> **SUPPLIED MATERIAL**
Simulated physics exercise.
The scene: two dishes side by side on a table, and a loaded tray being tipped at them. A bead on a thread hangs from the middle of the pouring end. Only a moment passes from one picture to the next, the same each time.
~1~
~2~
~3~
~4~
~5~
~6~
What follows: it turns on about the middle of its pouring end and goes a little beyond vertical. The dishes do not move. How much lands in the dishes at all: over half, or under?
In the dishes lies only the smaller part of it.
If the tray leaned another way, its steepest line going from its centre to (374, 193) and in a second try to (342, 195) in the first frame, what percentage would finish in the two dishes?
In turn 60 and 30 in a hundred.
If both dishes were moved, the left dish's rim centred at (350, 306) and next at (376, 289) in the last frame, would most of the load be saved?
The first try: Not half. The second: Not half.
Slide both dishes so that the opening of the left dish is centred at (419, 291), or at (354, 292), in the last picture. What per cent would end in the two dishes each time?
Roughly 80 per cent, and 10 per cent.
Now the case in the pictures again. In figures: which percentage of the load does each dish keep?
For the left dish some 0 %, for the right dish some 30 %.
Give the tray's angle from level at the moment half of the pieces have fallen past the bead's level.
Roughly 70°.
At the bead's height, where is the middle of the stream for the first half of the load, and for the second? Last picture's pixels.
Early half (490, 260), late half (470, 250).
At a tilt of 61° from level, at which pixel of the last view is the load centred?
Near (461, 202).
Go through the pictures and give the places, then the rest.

> **CHALLENGE**
Return all of the data word for word.

> **CORRECT RESULT**
Simulated physics exercise.
The scene: two dishes side by side on a table, and a loaded tray being tipped at them. A bead on a thread hangs from the middle of the pouring end. Only a moment passes from one picture to the next, the same each time.
~1~
~2~
~3~
~4~
~5~
~6~
What follows: it turns on about the middle of its pouring end and goes a little beyond vertical. The dishes do not move. How much lands in the dishes at all: over half, or under?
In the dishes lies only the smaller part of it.
If the tray leaned another way, its steepest line going from its centre to (374, 193) and in a second try to (342, 195) in the first frame, what percentage would finish in the two dishes?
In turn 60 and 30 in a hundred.
If both dishes were moved, the left dish's rim centred at (350, 306) and next at (376, 289) in the last frame, would most of the load be saved?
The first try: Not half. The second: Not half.
Slide both dishes so that the opening of the left dish is centred at (419, 291), or at (354, 292), in the last picture. What per cent would end in the two dishes each time?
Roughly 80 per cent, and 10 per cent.
Now the case in the pictures again. In figures: which percentage of the load does each dish keep?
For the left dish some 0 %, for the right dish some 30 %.
Give the tray's angle from level at the moment half of the pieces have fallen past the bead's level.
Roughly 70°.
At the bead's height, where is the middle of the stream for the first half of the load, and for the second? Last picture's pixels.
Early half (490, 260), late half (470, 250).
At a tilt of 61° from level, at which pixel of the last view is the load centred?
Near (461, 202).
Go through the pictures and give the places, then the rest.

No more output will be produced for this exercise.